* DATA FOR PROCESSING
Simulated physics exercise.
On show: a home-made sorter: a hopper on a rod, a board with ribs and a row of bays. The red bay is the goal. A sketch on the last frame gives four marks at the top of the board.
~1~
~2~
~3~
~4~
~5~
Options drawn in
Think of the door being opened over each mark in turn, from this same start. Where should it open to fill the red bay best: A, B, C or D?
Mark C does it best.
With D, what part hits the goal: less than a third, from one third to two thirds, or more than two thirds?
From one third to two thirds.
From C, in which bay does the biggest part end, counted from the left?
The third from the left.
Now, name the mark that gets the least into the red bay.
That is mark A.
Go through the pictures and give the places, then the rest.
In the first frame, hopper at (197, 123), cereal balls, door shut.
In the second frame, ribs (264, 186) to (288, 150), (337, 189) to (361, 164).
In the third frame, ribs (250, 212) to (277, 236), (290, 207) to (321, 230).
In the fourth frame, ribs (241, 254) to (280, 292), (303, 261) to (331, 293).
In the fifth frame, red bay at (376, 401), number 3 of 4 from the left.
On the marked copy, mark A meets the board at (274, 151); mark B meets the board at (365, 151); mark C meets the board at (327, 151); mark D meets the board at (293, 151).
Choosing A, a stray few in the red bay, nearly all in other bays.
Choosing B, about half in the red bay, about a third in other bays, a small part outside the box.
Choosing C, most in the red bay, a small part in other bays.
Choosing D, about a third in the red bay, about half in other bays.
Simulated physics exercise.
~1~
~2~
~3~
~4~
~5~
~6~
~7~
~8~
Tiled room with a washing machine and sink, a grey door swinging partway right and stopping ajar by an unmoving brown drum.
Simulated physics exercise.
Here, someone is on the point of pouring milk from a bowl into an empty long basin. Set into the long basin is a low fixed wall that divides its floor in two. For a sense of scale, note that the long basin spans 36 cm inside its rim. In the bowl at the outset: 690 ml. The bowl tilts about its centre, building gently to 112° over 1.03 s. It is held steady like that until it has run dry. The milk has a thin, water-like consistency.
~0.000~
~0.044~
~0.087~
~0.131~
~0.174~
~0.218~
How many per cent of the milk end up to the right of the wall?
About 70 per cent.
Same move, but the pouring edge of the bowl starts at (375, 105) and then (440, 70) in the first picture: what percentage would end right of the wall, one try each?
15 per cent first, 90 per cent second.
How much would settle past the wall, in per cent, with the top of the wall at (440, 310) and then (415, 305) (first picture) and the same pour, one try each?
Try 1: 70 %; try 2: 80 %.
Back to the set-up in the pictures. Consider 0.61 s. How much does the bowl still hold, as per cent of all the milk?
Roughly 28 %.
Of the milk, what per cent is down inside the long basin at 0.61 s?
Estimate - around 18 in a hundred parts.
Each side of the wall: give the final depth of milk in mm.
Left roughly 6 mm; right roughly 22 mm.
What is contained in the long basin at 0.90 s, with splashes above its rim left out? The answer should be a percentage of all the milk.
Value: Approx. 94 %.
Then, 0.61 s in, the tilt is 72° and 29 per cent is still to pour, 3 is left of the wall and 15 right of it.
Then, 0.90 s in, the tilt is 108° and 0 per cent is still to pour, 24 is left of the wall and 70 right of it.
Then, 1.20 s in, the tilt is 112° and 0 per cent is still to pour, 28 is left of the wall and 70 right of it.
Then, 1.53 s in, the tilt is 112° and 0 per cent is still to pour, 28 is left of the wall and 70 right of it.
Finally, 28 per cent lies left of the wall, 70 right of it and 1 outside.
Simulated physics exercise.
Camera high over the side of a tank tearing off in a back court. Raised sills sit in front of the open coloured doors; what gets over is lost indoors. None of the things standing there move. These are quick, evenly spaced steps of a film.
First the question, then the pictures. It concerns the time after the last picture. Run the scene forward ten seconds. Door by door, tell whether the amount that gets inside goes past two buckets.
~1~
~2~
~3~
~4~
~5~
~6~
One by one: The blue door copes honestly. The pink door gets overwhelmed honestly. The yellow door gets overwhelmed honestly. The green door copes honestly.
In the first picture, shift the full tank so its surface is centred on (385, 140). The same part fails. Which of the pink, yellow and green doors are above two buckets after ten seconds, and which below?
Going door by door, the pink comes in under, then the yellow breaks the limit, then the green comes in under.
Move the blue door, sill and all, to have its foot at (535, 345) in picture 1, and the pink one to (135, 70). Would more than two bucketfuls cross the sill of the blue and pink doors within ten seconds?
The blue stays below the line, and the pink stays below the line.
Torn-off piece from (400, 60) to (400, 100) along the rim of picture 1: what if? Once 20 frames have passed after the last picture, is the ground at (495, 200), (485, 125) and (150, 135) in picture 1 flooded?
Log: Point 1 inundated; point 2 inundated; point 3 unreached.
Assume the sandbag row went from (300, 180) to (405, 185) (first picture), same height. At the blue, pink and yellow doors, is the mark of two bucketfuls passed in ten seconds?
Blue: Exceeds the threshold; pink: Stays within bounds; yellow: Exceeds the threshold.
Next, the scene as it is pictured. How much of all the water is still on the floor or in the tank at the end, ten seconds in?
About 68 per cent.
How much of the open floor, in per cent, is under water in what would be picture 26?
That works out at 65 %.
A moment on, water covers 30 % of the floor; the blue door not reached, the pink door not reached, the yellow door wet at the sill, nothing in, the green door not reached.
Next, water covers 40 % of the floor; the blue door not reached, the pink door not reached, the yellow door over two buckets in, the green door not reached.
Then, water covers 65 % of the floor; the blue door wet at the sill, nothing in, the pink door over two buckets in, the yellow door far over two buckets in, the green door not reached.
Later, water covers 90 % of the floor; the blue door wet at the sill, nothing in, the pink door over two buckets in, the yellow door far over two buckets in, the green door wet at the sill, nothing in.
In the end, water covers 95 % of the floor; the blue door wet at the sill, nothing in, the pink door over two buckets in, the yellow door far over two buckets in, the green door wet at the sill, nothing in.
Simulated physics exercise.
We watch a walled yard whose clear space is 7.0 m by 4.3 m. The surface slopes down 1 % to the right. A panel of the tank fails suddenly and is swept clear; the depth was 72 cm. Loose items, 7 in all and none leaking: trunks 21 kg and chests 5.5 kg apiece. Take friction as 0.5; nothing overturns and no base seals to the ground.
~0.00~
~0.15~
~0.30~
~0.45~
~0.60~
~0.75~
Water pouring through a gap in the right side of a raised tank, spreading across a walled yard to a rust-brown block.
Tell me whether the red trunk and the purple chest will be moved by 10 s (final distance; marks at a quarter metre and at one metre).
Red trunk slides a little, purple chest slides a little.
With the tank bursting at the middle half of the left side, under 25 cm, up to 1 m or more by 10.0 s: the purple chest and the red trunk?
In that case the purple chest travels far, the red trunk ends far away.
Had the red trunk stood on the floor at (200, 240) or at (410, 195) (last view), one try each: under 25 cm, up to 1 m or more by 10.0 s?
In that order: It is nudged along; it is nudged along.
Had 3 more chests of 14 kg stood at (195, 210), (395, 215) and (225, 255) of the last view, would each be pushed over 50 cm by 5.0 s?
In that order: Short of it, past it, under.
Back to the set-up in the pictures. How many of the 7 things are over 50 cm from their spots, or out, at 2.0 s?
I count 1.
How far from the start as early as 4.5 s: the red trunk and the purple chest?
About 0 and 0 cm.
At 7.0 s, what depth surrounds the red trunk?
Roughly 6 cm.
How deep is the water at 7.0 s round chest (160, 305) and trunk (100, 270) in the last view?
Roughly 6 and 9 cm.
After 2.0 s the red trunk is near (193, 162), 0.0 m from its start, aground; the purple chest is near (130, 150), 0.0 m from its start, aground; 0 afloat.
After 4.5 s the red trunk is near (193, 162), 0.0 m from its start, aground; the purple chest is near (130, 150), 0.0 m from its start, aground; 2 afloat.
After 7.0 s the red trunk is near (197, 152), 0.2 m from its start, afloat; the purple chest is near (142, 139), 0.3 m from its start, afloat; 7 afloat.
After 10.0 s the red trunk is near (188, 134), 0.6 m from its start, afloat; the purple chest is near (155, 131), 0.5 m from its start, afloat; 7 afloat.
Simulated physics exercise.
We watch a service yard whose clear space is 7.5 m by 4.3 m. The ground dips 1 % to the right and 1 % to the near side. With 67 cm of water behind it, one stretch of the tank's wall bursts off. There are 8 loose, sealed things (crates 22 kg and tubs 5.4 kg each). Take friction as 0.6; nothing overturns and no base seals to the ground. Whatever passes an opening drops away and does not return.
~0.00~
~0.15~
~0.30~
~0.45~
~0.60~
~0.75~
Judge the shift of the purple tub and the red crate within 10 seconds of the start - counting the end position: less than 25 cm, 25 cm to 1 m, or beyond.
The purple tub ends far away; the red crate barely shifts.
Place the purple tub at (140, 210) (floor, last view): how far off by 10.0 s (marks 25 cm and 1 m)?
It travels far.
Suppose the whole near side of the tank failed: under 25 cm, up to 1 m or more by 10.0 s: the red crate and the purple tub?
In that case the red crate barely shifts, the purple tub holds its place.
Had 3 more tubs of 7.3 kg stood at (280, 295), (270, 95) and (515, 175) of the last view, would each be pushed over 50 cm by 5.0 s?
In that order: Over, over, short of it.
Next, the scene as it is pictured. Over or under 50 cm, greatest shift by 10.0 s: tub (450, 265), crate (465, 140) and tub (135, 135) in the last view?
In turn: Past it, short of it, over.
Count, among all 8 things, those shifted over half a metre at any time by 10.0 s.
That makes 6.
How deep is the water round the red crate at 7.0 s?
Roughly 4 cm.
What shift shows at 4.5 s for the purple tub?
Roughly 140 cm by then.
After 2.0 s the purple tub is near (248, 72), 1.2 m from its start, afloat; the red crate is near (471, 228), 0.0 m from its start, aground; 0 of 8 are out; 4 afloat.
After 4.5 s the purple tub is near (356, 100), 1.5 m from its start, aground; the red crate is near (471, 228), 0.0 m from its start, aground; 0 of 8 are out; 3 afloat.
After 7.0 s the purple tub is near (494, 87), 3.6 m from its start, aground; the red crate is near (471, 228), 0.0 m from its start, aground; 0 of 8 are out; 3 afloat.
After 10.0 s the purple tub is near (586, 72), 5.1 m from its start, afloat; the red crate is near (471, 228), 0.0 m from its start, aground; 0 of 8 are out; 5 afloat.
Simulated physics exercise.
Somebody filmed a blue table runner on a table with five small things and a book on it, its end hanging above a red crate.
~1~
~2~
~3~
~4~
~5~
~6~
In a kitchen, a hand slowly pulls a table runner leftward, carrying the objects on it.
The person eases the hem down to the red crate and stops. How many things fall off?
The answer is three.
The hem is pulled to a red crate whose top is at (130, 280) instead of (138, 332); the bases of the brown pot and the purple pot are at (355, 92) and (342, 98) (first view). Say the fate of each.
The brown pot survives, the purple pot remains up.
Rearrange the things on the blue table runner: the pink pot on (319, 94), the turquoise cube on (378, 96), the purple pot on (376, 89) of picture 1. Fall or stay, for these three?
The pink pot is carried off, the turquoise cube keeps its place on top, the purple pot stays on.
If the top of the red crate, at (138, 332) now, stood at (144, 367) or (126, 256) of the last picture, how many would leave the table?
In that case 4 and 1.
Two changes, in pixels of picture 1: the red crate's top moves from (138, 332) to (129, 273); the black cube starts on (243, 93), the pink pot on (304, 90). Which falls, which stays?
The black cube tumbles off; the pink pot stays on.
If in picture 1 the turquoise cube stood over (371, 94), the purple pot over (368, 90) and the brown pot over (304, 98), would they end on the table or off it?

* YOUR INSTRUCTIONS
Give only the number of lines that include the word "friction".

* WORKED ANSWER
2